[start Data provided]
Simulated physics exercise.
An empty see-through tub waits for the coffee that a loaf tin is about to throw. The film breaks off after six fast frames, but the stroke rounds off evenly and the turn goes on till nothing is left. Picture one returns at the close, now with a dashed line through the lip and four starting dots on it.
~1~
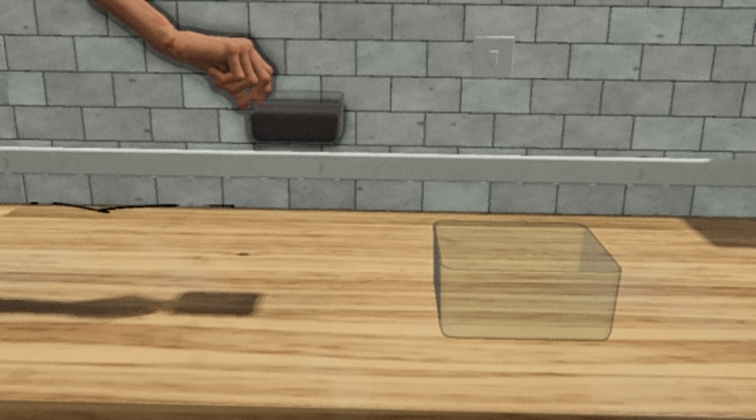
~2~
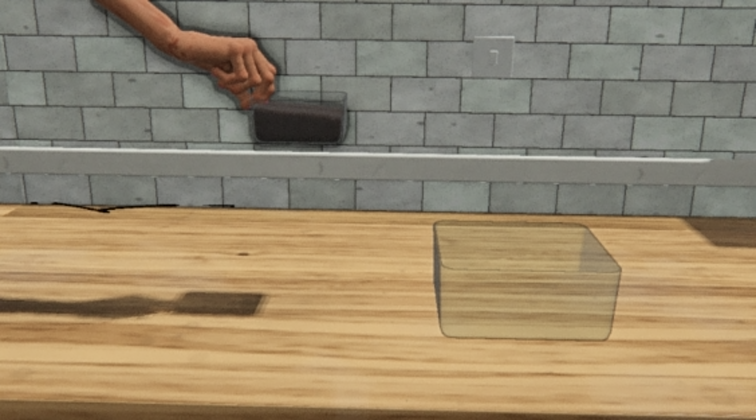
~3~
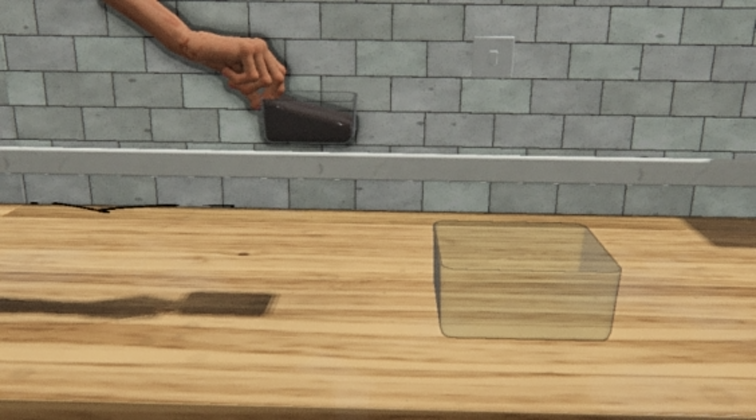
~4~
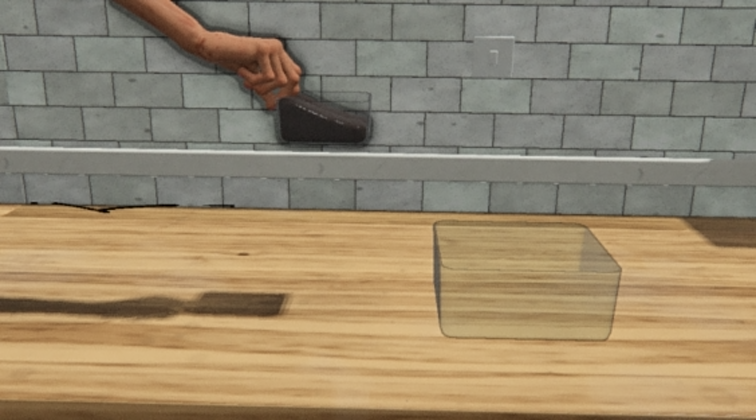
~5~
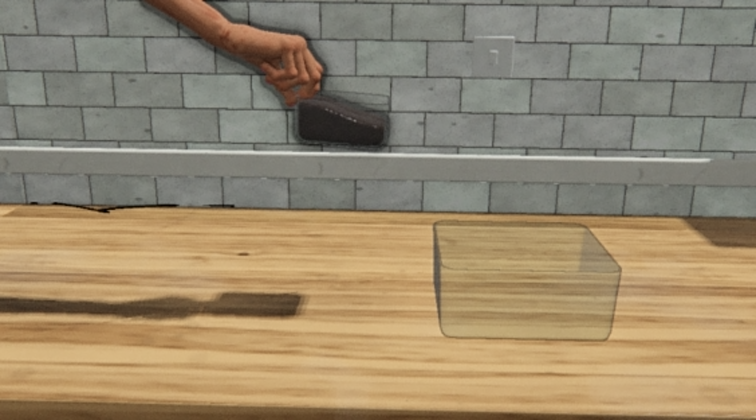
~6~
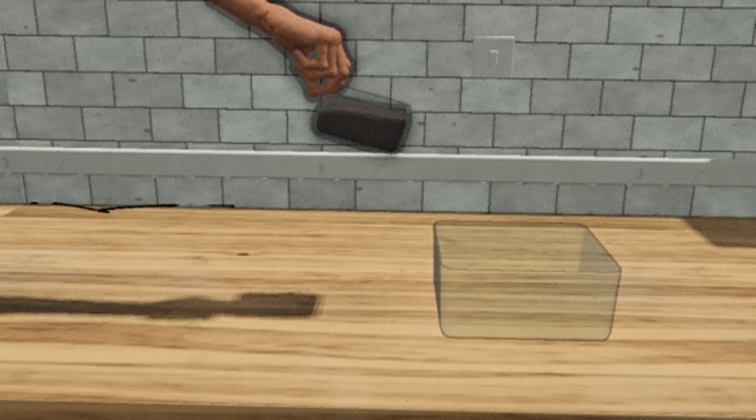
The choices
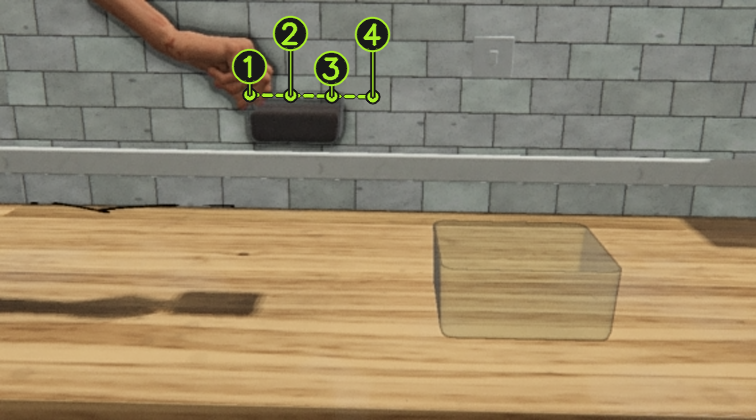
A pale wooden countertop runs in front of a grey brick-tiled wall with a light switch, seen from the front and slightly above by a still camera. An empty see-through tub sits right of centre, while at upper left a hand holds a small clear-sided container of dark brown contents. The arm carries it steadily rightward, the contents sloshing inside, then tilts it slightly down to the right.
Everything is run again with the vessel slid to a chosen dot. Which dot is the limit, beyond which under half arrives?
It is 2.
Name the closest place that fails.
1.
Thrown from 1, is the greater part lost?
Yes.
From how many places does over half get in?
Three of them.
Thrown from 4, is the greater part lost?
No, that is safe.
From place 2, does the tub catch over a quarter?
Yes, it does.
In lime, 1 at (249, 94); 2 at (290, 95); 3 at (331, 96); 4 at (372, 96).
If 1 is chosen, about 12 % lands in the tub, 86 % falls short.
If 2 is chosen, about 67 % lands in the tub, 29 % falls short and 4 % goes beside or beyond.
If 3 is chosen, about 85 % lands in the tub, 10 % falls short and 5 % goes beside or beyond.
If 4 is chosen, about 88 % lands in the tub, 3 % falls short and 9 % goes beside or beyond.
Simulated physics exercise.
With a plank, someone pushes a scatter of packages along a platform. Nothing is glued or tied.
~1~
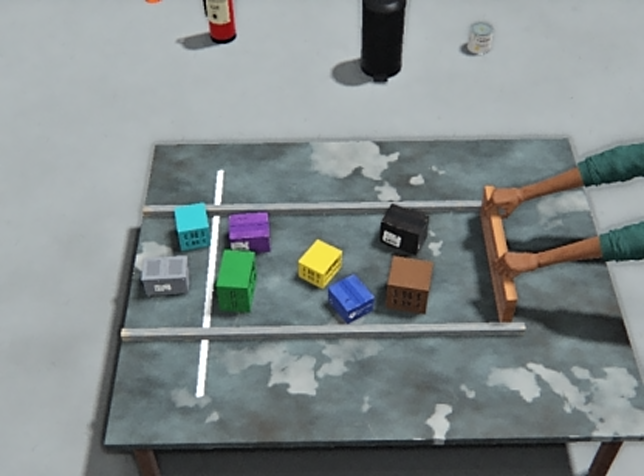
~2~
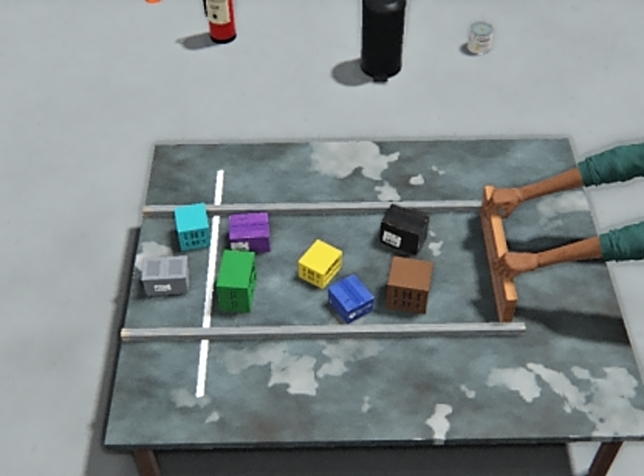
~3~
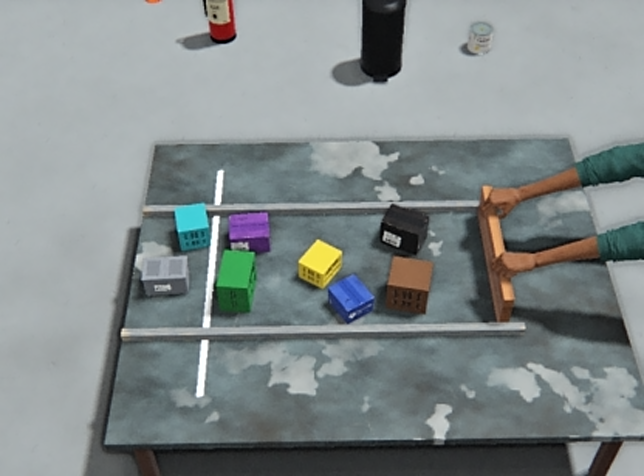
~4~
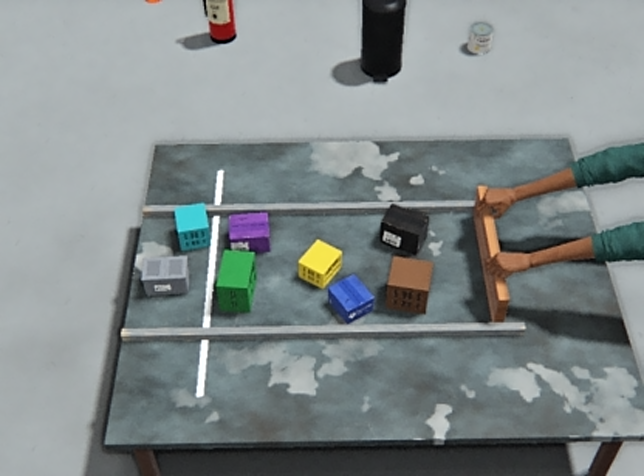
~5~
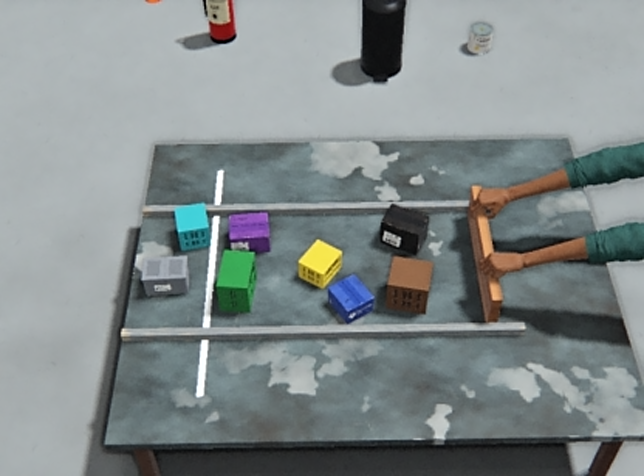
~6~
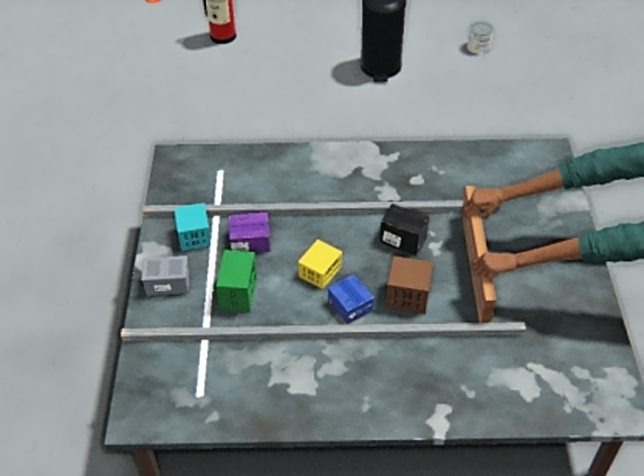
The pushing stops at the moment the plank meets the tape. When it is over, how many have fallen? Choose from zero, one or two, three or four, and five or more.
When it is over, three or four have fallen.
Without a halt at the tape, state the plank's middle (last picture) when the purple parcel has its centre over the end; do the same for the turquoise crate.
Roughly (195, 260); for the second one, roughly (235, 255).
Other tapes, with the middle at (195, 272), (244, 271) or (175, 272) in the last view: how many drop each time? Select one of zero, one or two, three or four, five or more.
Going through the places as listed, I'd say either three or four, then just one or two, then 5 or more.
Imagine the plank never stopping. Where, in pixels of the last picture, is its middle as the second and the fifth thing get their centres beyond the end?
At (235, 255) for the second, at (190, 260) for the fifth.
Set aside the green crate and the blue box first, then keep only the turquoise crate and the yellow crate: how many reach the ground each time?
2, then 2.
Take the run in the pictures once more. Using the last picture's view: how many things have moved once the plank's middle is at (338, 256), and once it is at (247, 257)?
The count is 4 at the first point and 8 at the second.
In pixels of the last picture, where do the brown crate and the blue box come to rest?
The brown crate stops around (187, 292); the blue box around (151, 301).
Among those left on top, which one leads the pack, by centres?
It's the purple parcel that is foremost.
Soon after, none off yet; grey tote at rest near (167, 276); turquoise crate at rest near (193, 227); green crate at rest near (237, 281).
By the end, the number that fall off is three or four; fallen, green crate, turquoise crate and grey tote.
[end Data provided]
Set exercise — Copy the records exactly. Skip the pictures.

Complete output —
Simulated physics exercise.
An empty see-through tub waits for the coffee that a loaf tin is about to throw. The film breaks off after six fast frames, but the stroke rounds off evenly and the turn goes on till nothing is left. Picture one returns at the close, now with a dashed line through the lip and four starting dots on it.
~1~
~2~
~3~
~4~
~5~
~6~
The choices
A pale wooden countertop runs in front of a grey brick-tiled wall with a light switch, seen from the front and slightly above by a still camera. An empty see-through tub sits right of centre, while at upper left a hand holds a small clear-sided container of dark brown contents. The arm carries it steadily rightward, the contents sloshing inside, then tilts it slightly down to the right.
Everything is run again with the vessel slid to a chosen dot. Which dot is the limit, beyond which under half arrives?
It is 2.
Name the closest place that fails.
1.
Thrown from 1, is the greater part lost?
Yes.
From how many places does over half get in?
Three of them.
Thrown from 4, is the greater part lost?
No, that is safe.
From place 2, does the tub catch over a quarter?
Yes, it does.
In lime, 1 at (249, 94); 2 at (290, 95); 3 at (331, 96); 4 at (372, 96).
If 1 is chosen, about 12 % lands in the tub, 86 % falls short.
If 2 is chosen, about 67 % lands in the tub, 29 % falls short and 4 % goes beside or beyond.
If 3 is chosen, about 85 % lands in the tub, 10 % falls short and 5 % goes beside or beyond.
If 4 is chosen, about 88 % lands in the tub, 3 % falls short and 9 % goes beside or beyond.
Simulated physics exercise.
With a plank, someone pushes a scatter of packages along a platform. Nothing is glued or tied.
~1~
~2~
~3~
~4~
~5~
~6~
The pushing stops at the moment the plank meets the tape. When it is over, how many have fallen? Choose from zero, one or two, three or four, and five or more.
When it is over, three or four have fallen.
Without a halt at the tape, state the plank's middle (last picture) when the purple parcel has its centre over the end; do the same for the turquoise crate.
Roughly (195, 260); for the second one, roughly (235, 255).
Other tapes, with the middle at (195, 272), (244, 271) or (175, 272) in the last view: how many drop each time? Select one of zero, one or two, three or four, five or more.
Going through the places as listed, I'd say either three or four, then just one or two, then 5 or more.
Imagine the plank never stopping. Where, in pixels of the last picture, is its middle as the second and the fifth thing get their centres beyond the end?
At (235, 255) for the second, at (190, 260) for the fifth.
Set aside the green crate and the blue box first, then keep only the turquoise crate and the yellow crate: how many reach the ground each time?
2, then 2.
Take the run in the pictures once more. Using the last picture's view: how many things have moved once the plank's middle is at (338, 256), and once it is at (247, 257)?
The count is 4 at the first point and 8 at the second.
In pixels of the last picture, where do the brown crate and the blue box come to rest?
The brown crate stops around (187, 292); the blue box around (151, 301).
Among those left on top, which one leads the pack, by centres?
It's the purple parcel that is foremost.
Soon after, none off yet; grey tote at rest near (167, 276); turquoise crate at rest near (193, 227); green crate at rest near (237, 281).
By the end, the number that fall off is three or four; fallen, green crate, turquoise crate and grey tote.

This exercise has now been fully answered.